(Exercise directions): Return all entries word for word, but drop any images.

——————————

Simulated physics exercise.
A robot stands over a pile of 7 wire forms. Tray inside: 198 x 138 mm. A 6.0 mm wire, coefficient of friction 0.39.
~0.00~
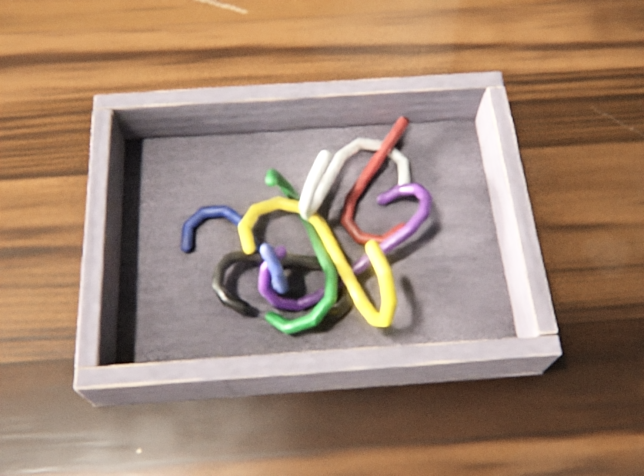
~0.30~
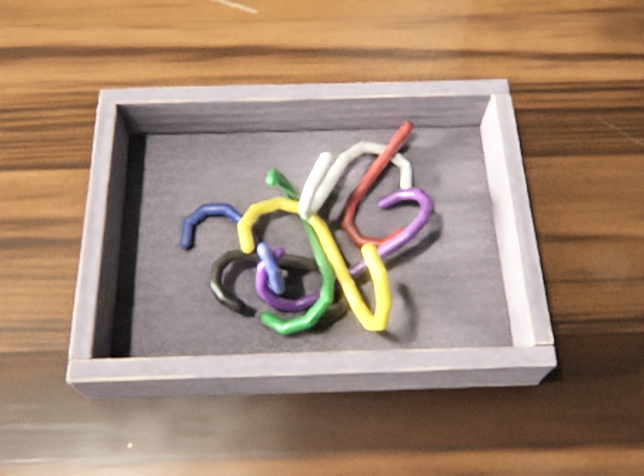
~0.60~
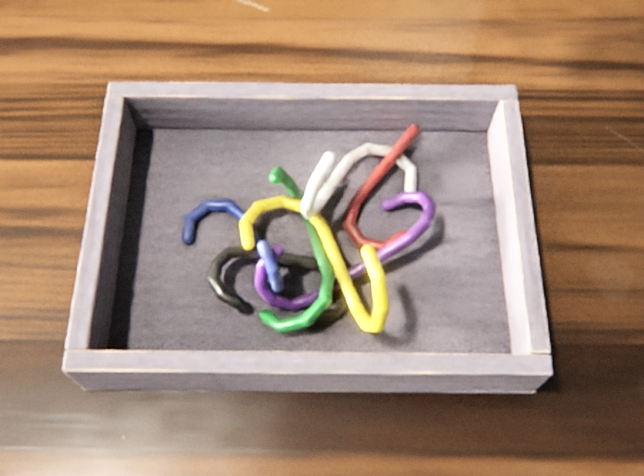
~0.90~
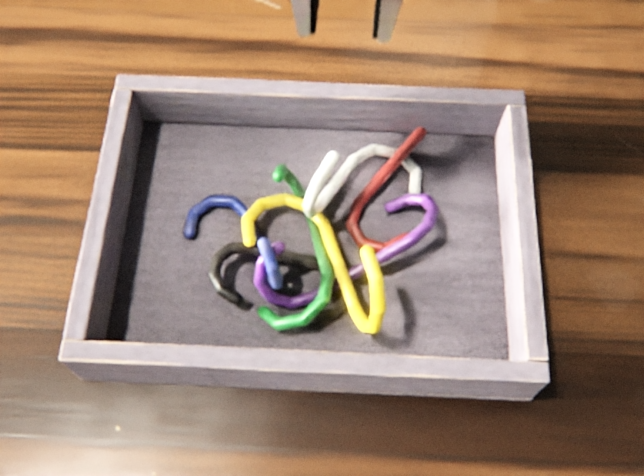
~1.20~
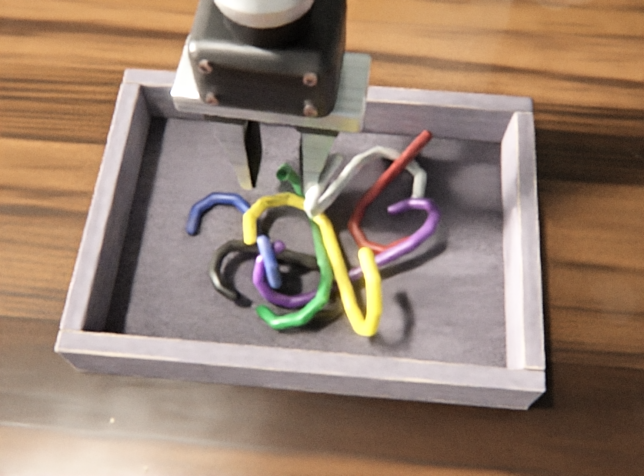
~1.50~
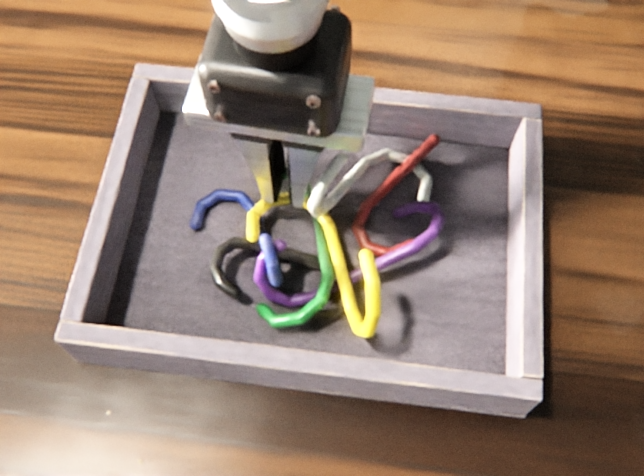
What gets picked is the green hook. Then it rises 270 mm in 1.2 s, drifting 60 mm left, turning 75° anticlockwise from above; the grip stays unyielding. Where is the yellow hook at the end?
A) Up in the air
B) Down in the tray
Up in the air.
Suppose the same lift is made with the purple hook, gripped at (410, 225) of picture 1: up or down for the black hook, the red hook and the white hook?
In that case the black hook remains where it was, the red hook remains where it was, and the white hook remains where it was.
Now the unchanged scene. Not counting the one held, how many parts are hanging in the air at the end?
Leaving the held part aside, the answer is 1.
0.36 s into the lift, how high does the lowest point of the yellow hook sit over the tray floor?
Height: Approx. 0 mm.
After 1.86 s, lowest point more than 20 mm over the tray floor, green hook 59 mm.
After 2.16 s, lowest point more than 20 mm over the tray floor, green hook 159 mm, yellow hook 69 mm.
After 2.70 s, lowest point more than 20 mm over the tray floor, green hook 273 mm, yellow hook 183 mm.
At rest, hanging green hook 273 mm, yellow hook 183 mm; the other 5 are down.
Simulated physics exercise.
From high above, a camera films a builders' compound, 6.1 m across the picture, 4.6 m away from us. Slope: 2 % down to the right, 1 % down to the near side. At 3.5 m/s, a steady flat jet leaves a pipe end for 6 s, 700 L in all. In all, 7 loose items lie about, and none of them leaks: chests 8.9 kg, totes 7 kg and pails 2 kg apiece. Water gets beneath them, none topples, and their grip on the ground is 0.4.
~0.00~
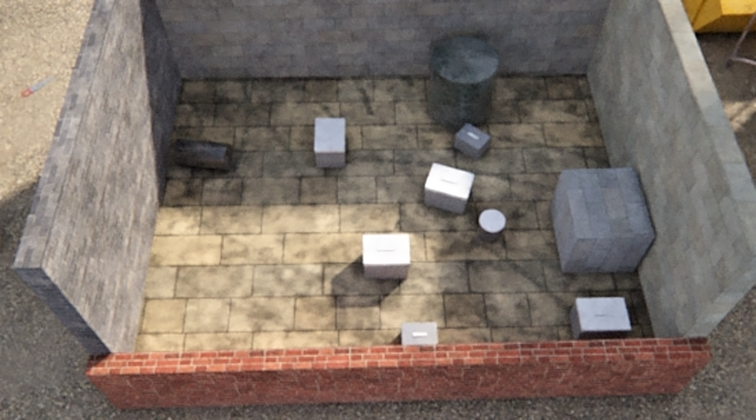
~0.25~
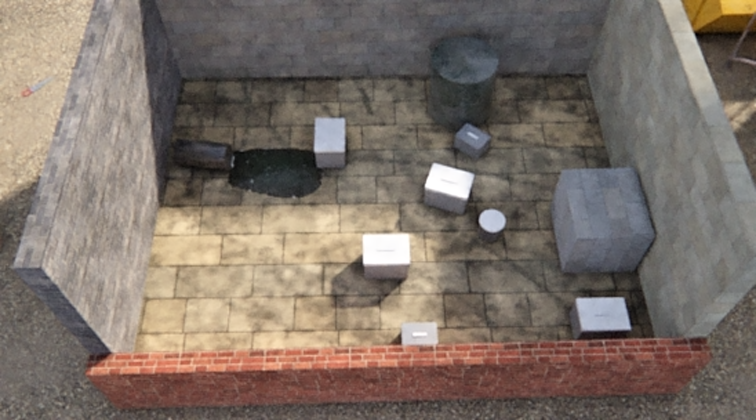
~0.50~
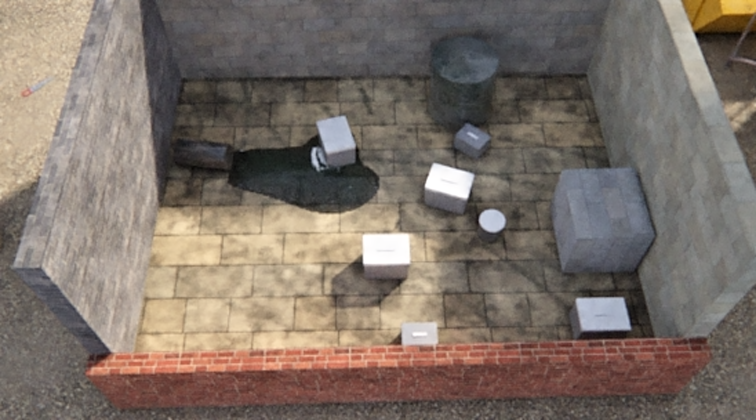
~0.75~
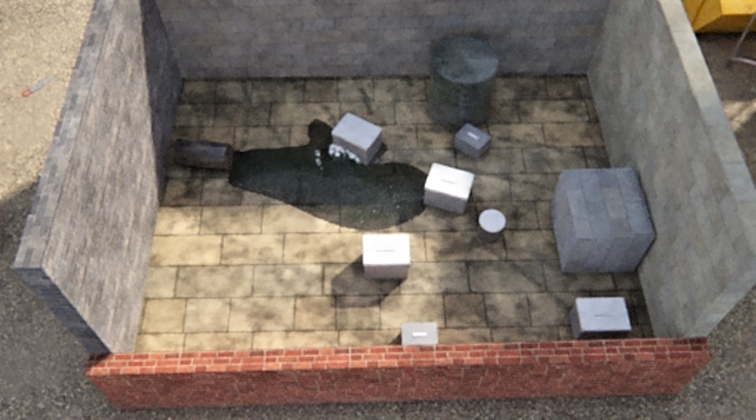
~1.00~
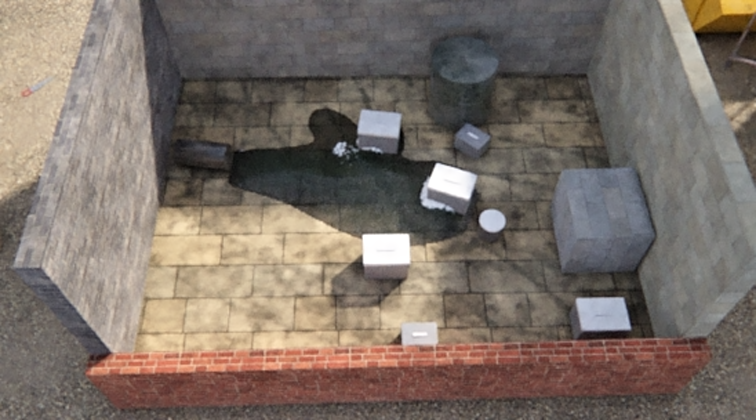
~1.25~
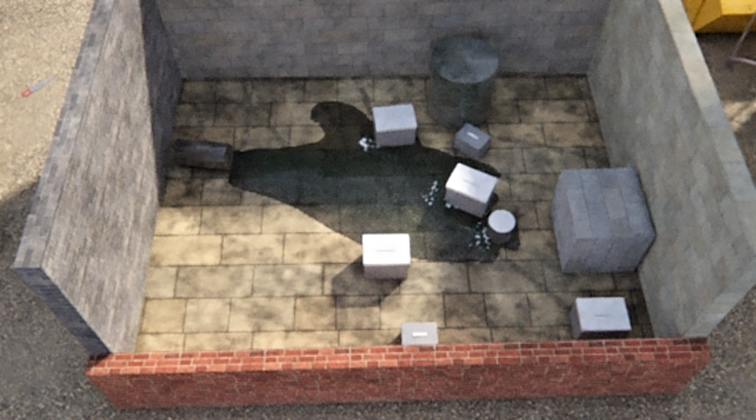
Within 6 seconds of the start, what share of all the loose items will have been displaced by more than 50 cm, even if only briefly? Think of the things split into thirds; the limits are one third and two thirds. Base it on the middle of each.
Looks like it reaches a third but not two thirds.
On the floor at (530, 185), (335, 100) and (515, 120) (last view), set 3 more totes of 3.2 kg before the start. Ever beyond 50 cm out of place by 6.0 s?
Result, in sequence: Exceeded, not exceeded, not exceeded.
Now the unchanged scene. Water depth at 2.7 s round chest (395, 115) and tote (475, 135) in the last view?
Depths: Near 1 cm, then near 2 cm.
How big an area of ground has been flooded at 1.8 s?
About 7.5 m2.
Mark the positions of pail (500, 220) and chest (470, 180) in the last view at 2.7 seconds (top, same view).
They should sit about (551, 247) and (530, 190) in the last view.
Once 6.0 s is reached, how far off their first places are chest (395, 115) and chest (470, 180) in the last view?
Going in order, that's 100 cm then 100 cm.
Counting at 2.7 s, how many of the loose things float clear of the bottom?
The count is 1.
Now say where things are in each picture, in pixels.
In the first frame, a chest at (329, 134) rests on the ground; a chest at (449, 180) rests on the ground; 0.0 m2 under water; 0 of 7 have shifted.
In the second frame, a chest at (329, 134) rests on the ground; a chest at (449, 180) rests on the ground; 0.8 m2 under water; 0 of 7 have shifted.
In the third frame, a chest at (335, 133), on the bottom, 8 cm from its start; a chest at (449, 180), on the bottom; 1.4 m2 under water; 1 of 7 have shifted.
In the fourth frame, a chest at (356, 130) rests on the ground, 37 cm from its start; a chest at (449, 180), on the bottom; 2.5 m2 under water; 1 of 7 have shifted.
In the fifth frame, a chest at (379, 122), on the bottom, 70 cm from its start; a chest at (452, 181) rests on the ground, 3 cm from its start; 3.6 m2 under water; 1 of 7 have shifted.
In the sixth frame, a chest at (394, 117) rests on the ground, 93 cm from its start; a chest at (471, 182) rests on the ground, 28 cm from its start; 4.7 m2 under water; 3 of 7 have shifted.
After 1.8 s 3 of 7 are over 50 cm from their spots; 0 afloat.
After 2.7 s 3 of 7 are over 50 cm from their spots; 1 afloat.
After 4.2 s 3 of 7 are over 50 cm from their spots; 2 afloat.
After 6.0 s 3 of 7 are over 50 cm from their spots, and 3 have been at some point; 2 afloat.
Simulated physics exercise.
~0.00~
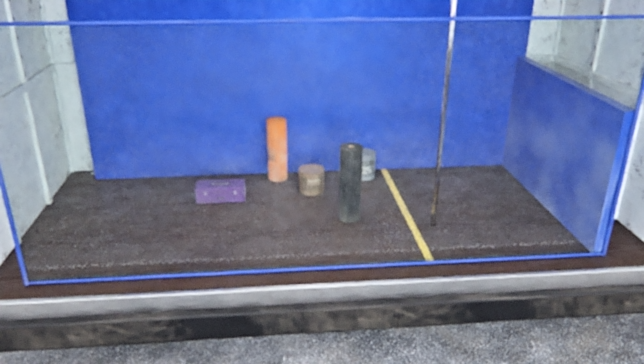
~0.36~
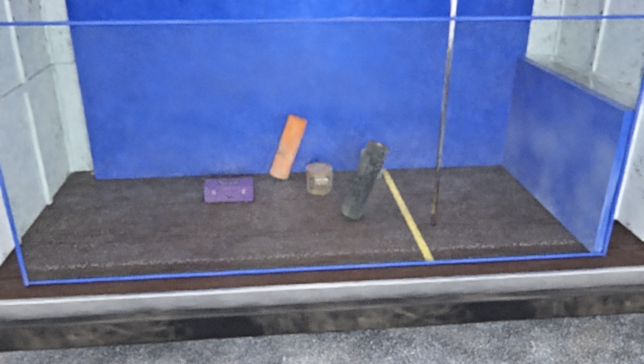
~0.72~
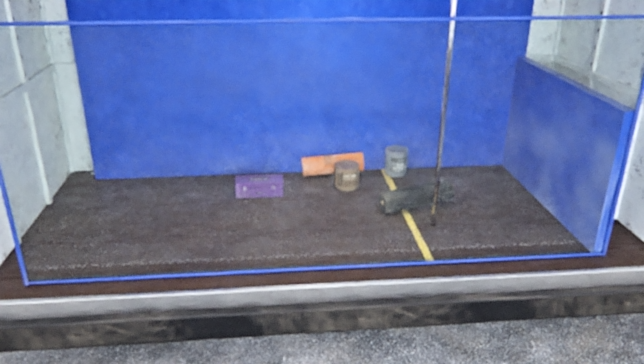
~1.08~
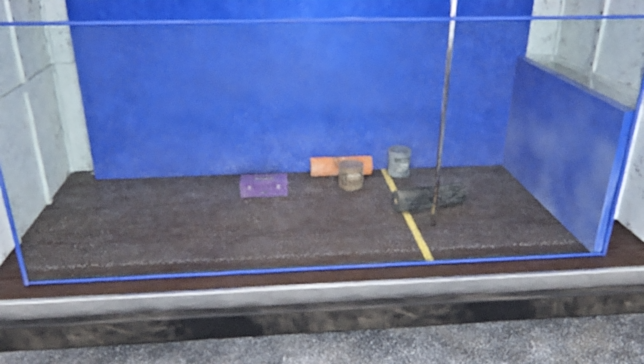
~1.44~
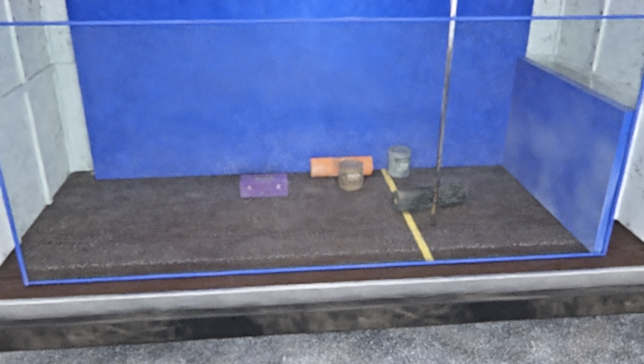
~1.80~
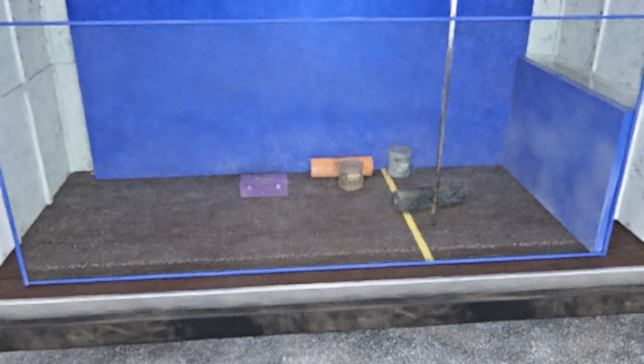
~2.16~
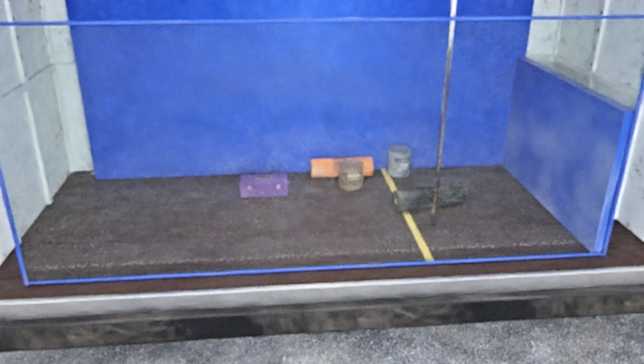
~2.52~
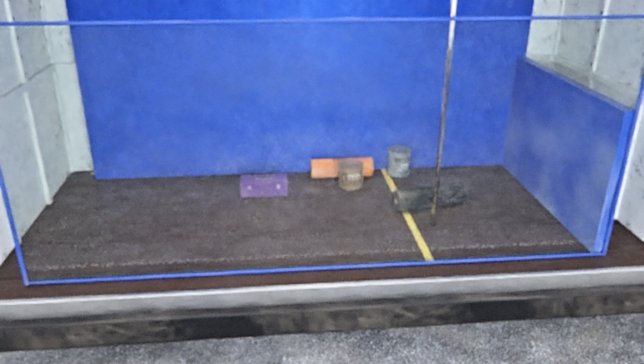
Two upright rolls, one orange and one black, tipped over to the right as everything in the blue-walled bay slid that way, and then all lay still, with the black roll and grey bucket past the yellow line and the orange roll, brown bucket and purple toolbox short of it.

——————————

(Complete response):
Simulated physics exercise.
A robot stands over a pile of 7 wire forms. Tray inside: 198 x 138 mm. A 6.0 mm wire, coefficient of friction 0.39.
~0.00~
~0.30~
~0.60~
~0.90~
~1.20~
~1.50~
What gets picked is the green hook. Then it rises 270 mm in 1.2 s, drifting 60 mm left, turning 75° anticlockwise from above; the grip stays unyielding. Where is the yellow hook at the end?
A) Up in the air
B) Down in the tray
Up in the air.
Suppose the same lift is made with the purple hook, gripped at (410, 225) of picture 1: up or down for the black hook, the red hook and the white hook?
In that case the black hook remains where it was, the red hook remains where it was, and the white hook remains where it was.
Now the unchanged scene. Not counting the one held, how many parts are hanging in the air at the end?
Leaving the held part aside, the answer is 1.
0.36 s into the lift, how high does the lowest point of the yellow hook sit over the tray floor?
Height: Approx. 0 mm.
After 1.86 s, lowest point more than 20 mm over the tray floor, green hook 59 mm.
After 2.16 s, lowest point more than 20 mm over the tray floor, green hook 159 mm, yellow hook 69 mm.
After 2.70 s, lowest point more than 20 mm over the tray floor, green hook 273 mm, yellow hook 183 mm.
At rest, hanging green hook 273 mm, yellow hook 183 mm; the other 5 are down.
Simulated physics exercise.
From high above, a camera films a builders' compound, 6.1 m across the picture, 4.6 m away from us. Slope: 2 % down to the right, 1 % down to the near side. At 3.5 m/s, a steady flat jet leaves a pipe end for 6 s, 700 L in all. In all, 7 loose items lie about, and none of them leaks: chests 8.9 kg, totes 7 kg and pails 2 kg apiece. Water gets beneath them, none topples, and their grip on the ground is 0.4.
~0.00~
~0.25~
~0.50~
~0.75~
~1.00~
~1.25~
Within 6 seconds of the start, what share of all the loose items will have been displaced by more than 50 cm, even if only briefly? Think of the things split into thirds; the limits are one third and two thirds. Base it on the middle of each.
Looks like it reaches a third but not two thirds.
On the floor at (530, 185), (335, 100) and (515, 120) (last view), set 3 more totes of 3.2 kg before the start. Ever beyond 50 cm out of place by 6.0 s?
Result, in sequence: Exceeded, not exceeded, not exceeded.
Now the unchanged scene. Water depth at 2.7 s round chest (395, 115) and tote (475, 135) in the last view?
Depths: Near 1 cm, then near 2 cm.
How big an area of ground has been flooded at 1.8 s?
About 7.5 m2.
Mark the positions of pail (500, 220) and chest (470, 180) in the last view at 2.7 seconds (top, same view).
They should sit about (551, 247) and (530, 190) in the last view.
Once 6.0 s is reached, how far off their first places are chest (395, 115) and chest (470, 180) in the last view?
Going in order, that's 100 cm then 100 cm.
Counting at 2.7 s, how many of the loose things float clear of the bottom?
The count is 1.
Now say where things are in each picture, in pixels.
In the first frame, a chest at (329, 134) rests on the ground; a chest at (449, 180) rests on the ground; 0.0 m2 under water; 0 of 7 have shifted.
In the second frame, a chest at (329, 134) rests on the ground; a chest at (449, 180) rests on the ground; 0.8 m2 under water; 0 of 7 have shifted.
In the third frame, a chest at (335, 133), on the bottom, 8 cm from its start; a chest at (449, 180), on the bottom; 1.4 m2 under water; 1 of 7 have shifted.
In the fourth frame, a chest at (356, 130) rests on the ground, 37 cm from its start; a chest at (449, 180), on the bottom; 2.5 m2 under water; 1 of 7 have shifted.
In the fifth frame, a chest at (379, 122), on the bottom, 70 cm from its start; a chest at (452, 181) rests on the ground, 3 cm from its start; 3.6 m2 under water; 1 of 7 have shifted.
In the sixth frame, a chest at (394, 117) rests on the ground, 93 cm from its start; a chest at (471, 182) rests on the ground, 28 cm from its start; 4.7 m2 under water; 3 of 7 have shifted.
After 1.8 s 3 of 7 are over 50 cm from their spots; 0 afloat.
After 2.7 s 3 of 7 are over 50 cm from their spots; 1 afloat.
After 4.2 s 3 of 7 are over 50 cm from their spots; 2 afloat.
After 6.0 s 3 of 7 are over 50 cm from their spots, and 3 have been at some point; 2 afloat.
Simulated physics exercise.
~0.00~
~0.36~
~0.72~
~1.08~
~1.44~
~1.80~
~2.16~
~2.52~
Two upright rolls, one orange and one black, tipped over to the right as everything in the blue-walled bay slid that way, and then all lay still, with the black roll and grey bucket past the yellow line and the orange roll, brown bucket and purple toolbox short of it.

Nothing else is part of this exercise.